## PROBLEM DESCRIPTION
Leave out every picture, then transcribe the rest of the listing exactly.

────────────────────────────────────────

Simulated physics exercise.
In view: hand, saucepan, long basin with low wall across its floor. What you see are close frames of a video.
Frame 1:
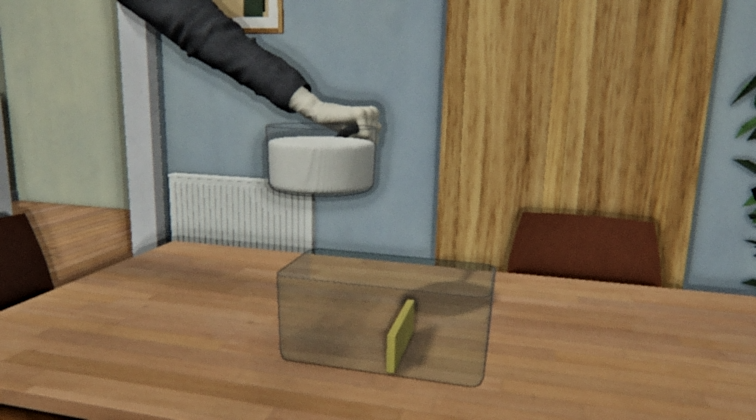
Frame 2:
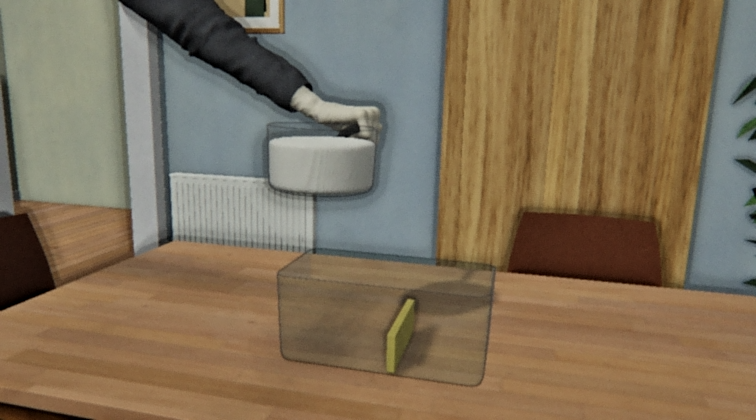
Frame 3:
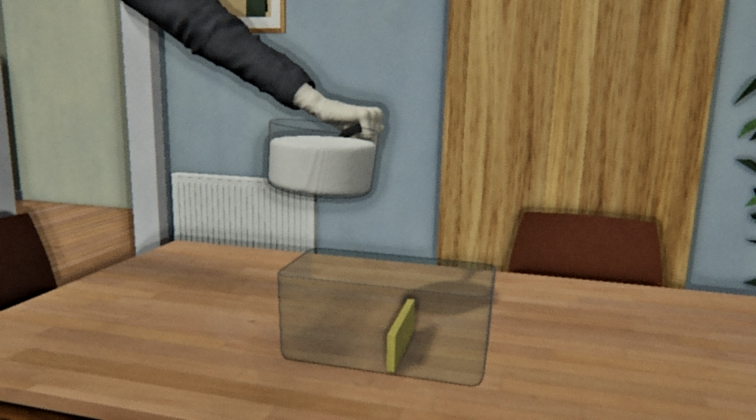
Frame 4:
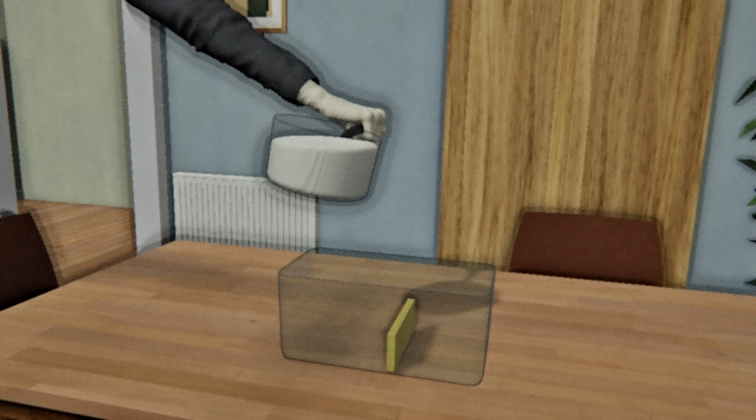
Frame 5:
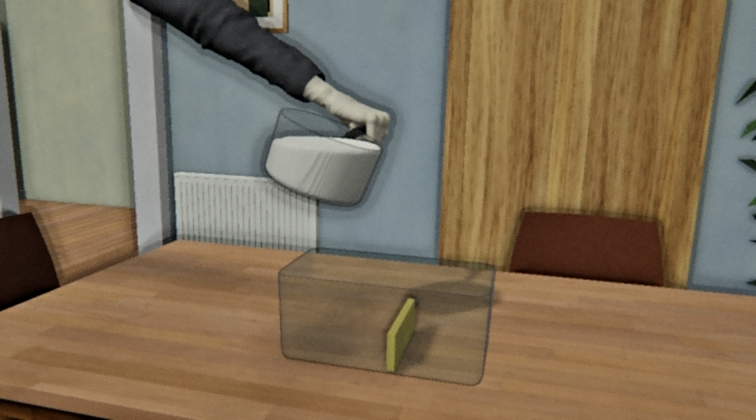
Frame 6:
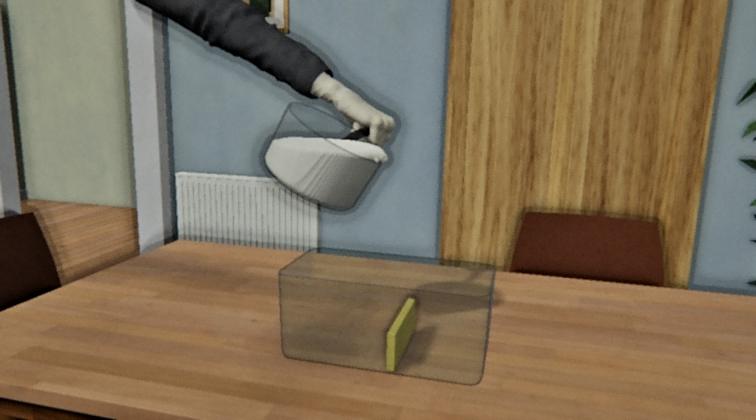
An arm in a dark sleeve with a pale hand reaches in from the upper left of a dining room, seen from a steady view across a wooden table. It holds a clear container of white milk above a long see-through basin with a low yellow-green wall inside, before blue walls, a wood panel and reddish-brown chairs. The hand holds nearly still, then gradually tilts the container down to the right while the milk shifts toward that rim.
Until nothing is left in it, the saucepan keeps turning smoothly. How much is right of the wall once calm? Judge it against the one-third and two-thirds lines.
The share right of the wall is going to reach a third without passing two thirds.
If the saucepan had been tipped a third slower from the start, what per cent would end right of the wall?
Around 70 percent.
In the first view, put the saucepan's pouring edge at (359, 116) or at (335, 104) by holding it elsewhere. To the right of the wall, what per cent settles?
First try: About 45 %; second try: About 15 %.
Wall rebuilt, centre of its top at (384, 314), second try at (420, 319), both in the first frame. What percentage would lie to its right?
It would come to roughly 90 per cent the first time and roughly 35 per cent the second.
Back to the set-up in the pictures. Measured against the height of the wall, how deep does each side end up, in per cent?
Left 40 per cent, right 70.
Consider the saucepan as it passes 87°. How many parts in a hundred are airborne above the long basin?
Roughly 40 %.
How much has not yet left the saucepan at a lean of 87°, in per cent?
About 40 per cent.
A moment on, the saucepan is tipped on its side and 41 per cent is still to pour, 1 is left of the wall and 18 right of it.
Next, the saucepan is tipped right over and 10 per cent is still to pour, 17 is left of the wall and 63 right of it.
Then the saucepan is tipped right over and 2 per cent is still to pour, 38 is left of the wall and 57 right of it.
Later the saucepan is tipped right over and 0 per cent is still to pour, 45 is left of the wall and 53 right of it.
In the end 45 per cent lies left of the wall, 53 right of it and 1 outside.
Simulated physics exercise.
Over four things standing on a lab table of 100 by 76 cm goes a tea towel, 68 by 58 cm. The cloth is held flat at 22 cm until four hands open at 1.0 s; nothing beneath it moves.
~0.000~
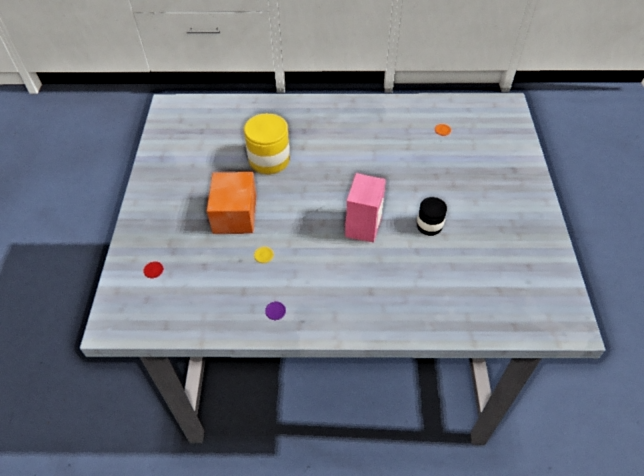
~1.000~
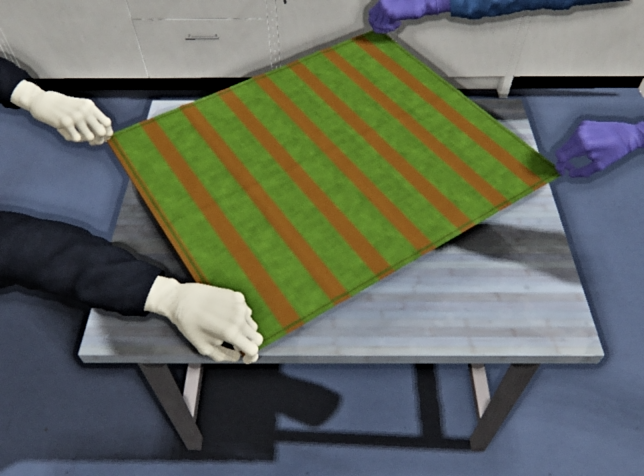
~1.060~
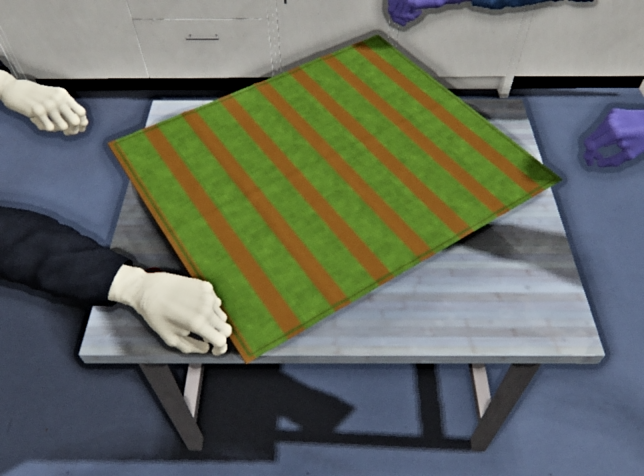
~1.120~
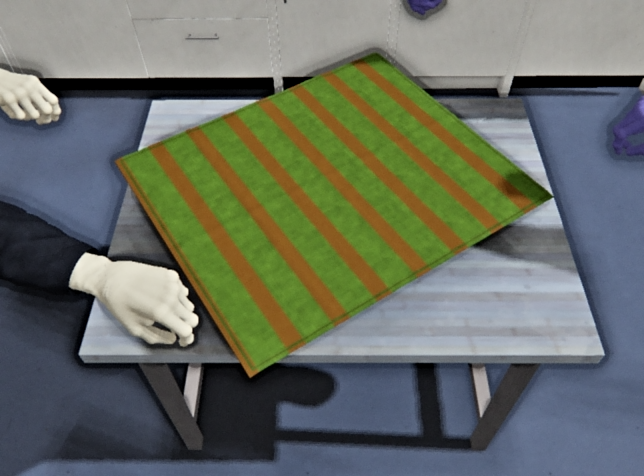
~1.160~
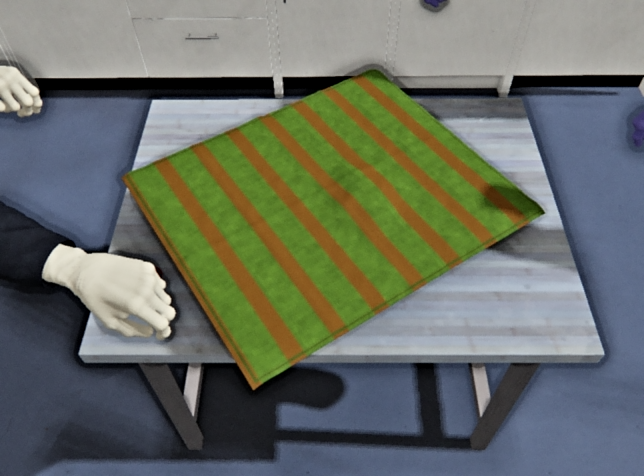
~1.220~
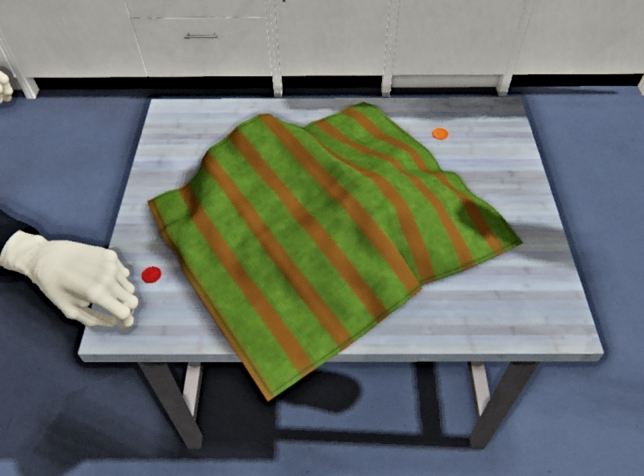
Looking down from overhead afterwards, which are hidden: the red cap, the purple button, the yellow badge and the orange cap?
The red cap stays uncovered, the purple button vanishes under it, the yellow badge vanishes under it, the orange cap still shows.
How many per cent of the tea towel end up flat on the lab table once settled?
I'd say close to 35 in a hundred.
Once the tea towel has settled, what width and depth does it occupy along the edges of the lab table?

────────────────────────────────────────

## ANSWER TO THE EXERCISE
Simulated physics exercise.
In view: hand, saucepan, long basin with low wall across its floor. What you see are close frames of a video.
Frame 1:
Frame 2:
Frame 3:
Frame 4:
Frame 5:
Frame 6:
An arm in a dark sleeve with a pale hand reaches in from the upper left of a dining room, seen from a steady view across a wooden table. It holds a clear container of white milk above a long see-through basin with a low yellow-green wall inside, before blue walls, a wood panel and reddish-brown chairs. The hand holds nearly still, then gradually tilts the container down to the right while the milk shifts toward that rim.
Until nothing is left in it, the saucepan keeps turning smoothly. How much is right of the wall once calm? Judge it against the one-third and two-thirds lines.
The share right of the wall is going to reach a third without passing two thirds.
If the saucepan had been tipped a third slower from the start, what per cent would end right of the wall?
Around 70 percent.
In the first view, put the saucepan's pouring edge at (359, 116) or at (335, 104) by holding it elsewhere. To the right of the wall, what per cent settles?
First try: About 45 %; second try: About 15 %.
Wall rebuilt, centre of its top at (384, 314), second try at (420, 319), both in the first frame. What percentage would lie to its right?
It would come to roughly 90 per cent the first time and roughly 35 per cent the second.
Back to the set-up in the pictures. Measured against the height of the wall, how deep does each side end up, in per cent?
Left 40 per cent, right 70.
Consider the saucepan as it passes 87°. How many parts in a hundred are airborne above the long basin?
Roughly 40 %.
How much has not yet left the saucepan at a lean of 87°, in per cent?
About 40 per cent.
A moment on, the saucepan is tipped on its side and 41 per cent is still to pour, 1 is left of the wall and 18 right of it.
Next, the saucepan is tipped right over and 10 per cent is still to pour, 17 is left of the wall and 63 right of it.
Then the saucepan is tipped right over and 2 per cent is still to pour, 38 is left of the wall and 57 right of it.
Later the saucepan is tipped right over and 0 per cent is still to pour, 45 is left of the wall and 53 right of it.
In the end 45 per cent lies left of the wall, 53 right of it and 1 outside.
Simulated physics exercise.
Over four things standing on a lab table of 100 by 76 cm goes a tea towel, 68 by 58 cm. The cloth is held flat at 22 cm until four hands open at 1.0 s; nothing beneath it moves.
~0.000~
~1.000~
~1.060~
~1.120~
~1.160~
~1.220~
Looking down from overhead afterwards, which are hidden: the red cap, the purple button, the yellow badge and the orange cap?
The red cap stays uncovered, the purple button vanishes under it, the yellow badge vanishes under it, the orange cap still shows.
How many per cent of the tea towel end up flat on the lab table once settled?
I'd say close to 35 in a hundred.
Once the tea towel has settled, what width and depth does it occupy along the edges of the lab table?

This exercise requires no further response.